Look through the material below for "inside". Copy every line that contains it.

━━━ STORED DATA ━━━

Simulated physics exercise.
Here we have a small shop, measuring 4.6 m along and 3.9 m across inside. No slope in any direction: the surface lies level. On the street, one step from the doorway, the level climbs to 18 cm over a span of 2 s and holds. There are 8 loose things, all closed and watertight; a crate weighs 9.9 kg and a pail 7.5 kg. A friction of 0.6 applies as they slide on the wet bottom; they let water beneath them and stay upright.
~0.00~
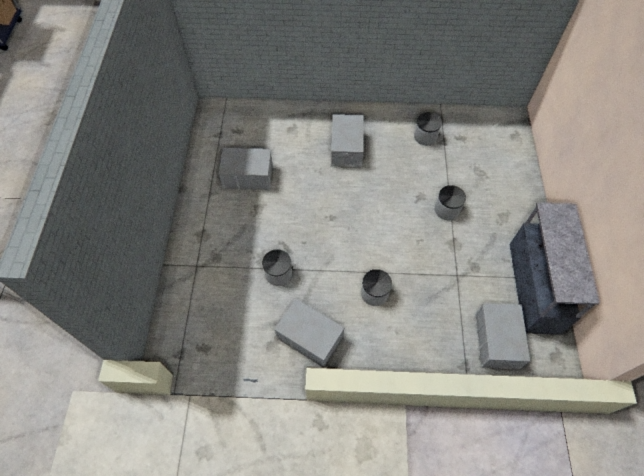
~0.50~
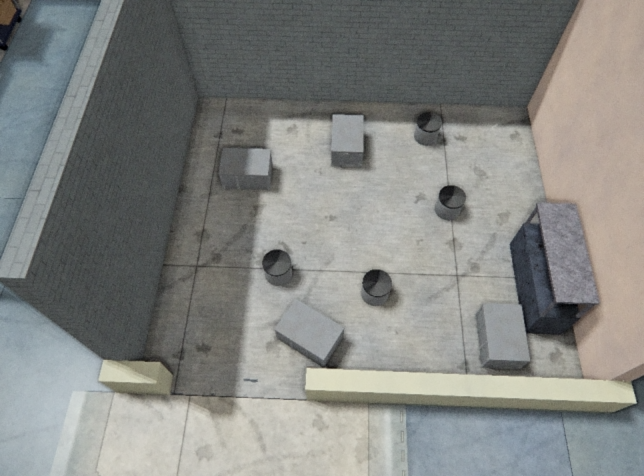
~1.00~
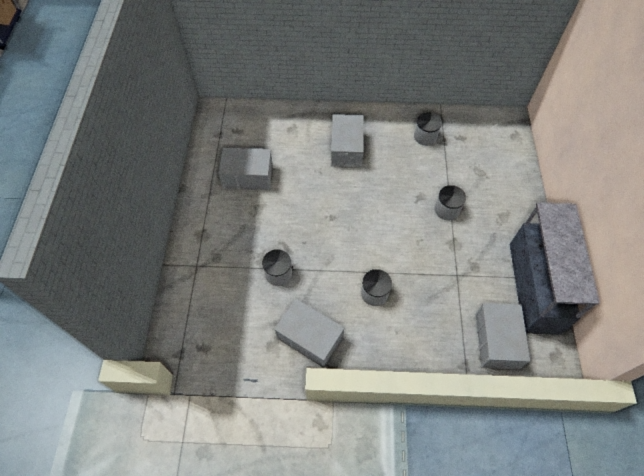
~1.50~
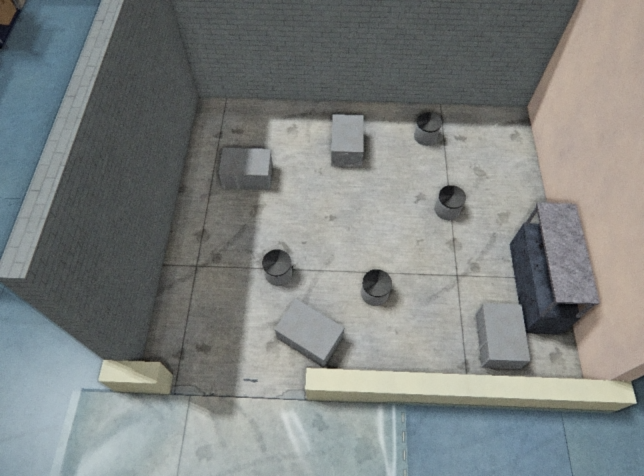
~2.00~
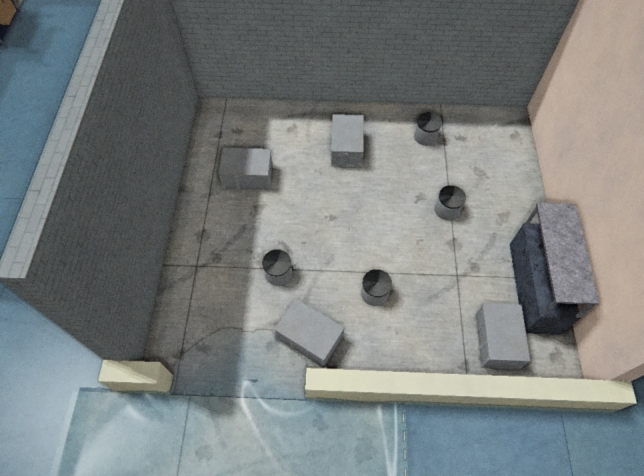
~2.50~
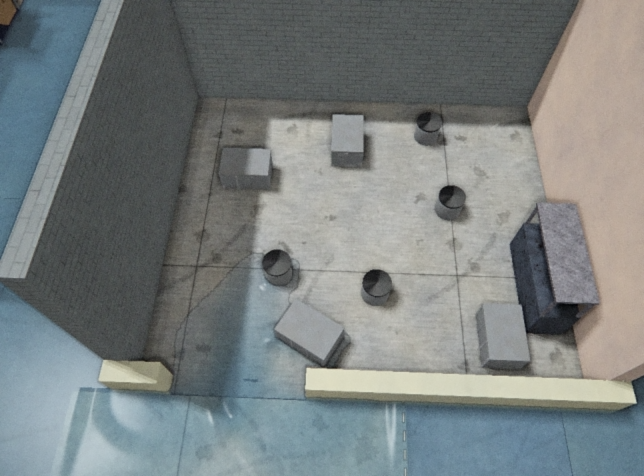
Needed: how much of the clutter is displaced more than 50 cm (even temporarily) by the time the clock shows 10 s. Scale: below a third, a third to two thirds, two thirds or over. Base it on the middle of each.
The middle of three bands.
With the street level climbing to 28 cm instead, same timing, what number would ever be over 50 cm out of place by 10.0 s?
So the tally would be 6.
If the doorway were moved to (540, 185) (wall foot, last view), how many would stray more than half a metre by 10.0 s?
In that case the number is 4.
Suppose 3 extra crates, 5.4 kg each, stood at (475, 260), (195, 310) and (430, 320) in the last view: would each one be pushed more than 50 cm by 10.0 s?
In turn: Within the mark, beyond the mark, within the mark.
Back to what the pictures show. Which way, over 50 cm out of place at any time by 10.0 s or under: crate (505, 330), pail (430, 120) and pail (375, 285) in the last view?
Taking them in turn, the first is within the limit, the second beyond the limit and the third within the limit.
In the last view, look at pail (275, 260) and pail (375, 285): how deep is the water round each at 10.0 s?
About 8 and 1 cm.
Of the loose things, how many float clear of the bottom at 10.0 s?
3.
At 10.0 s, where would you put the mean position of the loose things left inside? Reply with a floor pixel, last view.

━━━

PROBLEM SOLUTION -
Here we have a small shop, measuring 4.6 m along and 3.9 m across inside. No slope in any direction: the surface lies level. On the street, one step from the doorway, the level climbs to 18 cm over a span of 2 s and holds. There are 8 loose things, all closed and watertight; a crate weighs 9.9 kg and a pail 7.5 kg. A friction of 0.6 applies as they slide on the wet bottom; they let water beneath them and stay upright.
At 10.0 s, where would you put the mean position of the loose things left inside? Reply with a floor pixel, last view.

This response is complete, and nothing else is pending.